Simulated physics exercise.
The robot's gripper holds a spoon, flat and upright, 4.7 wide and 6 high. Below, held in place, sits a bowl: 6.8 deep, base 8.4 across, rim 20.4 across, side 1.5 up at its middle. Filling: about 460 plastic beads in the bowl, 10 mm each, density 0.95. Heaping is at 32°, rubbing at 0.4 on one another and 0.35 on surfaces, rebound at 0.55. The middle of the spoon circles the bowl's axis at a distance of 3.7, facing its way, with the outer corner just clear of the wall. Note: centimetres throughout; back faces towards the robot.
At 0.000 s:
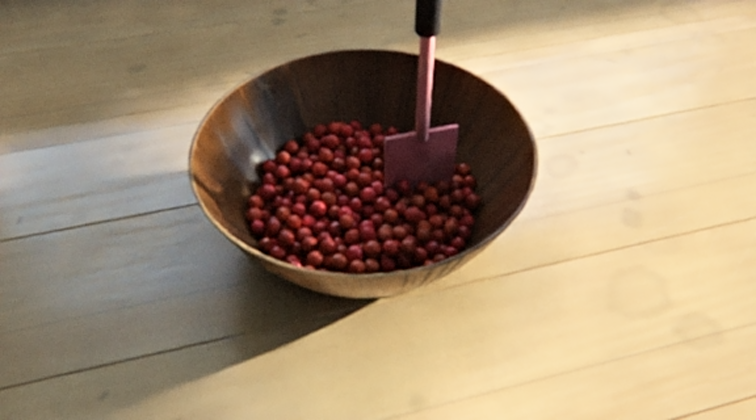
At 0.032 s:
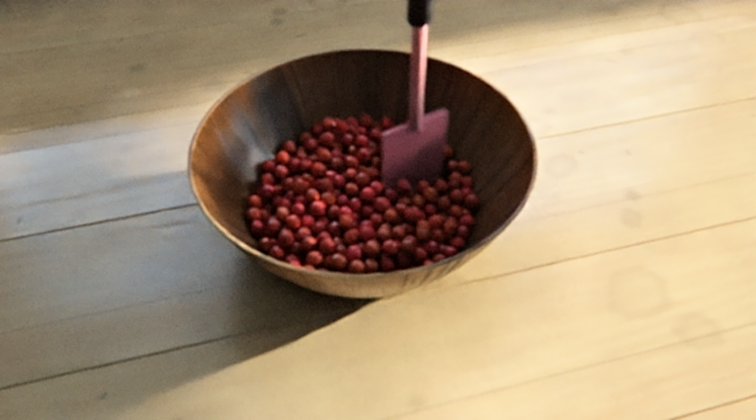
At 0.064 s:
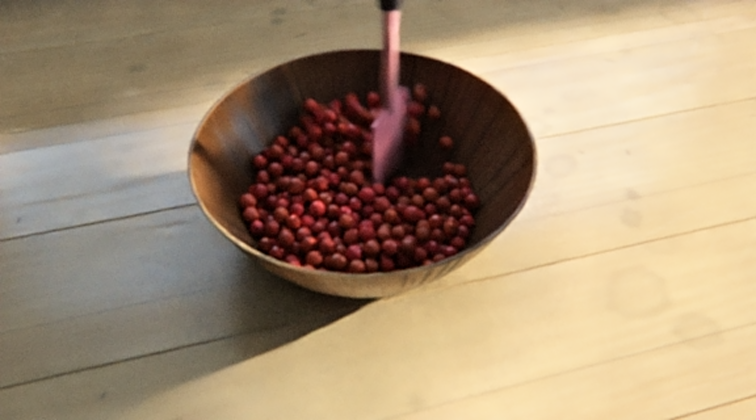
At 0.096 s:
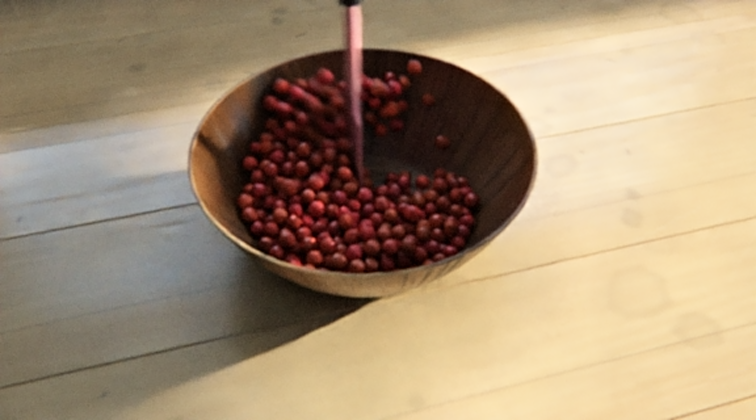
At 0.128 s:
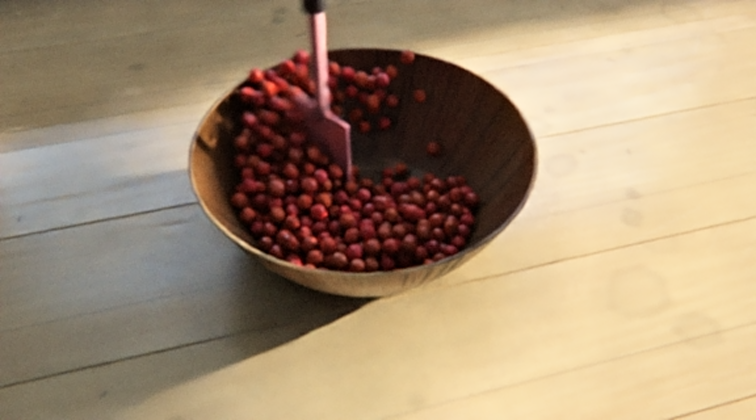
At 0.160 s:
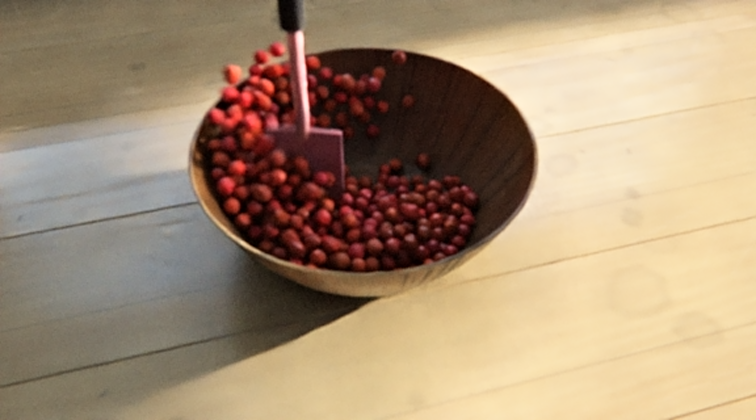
A wooden bowl of small red beads sat on a plank floor while a pinkish spatula with a black handle swept from right to left through them, pushing a heap up the left side.
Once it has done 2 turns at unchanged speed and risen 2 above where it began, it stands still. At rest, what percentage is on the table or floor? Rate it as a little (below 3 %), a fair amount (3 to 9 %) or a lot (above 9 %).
A lot.
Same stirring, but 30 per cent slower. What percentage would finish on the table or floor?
It would come to around 5 percent.
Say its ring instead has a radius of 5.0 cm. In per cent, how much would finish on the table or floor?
That would come to roughly 20 percent.
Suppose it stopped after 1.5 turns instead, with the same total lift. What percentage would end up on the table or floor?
Estimate: About 20 percent.
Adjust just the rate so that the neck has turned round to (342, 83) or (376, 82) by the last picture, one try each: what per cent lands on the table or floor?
Some 0 and 0 per cent.
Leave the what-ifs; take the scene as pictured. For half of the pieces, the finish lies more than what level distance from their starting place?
My guess is close to 7 centimetres.
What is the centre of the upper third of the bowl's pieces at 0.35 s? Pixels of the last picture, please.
Upper-third centre: Approx. (472, 179) px.
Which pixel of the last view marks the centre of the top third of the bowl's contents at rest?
────────────────────
* INSTRUCTION *
Produce an exact repeat of the lines from the one containing "What is the" through the last line of the data, and nothing more.

* WRITTEN ANSWER *
What is the centre of the upper third of the bowl's pieces at 0.35 s? Pixels of the last picture, please.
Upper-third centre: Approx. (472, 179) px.
Which pixel of the last view marks the centre of the top third of the bowl's contents at rest?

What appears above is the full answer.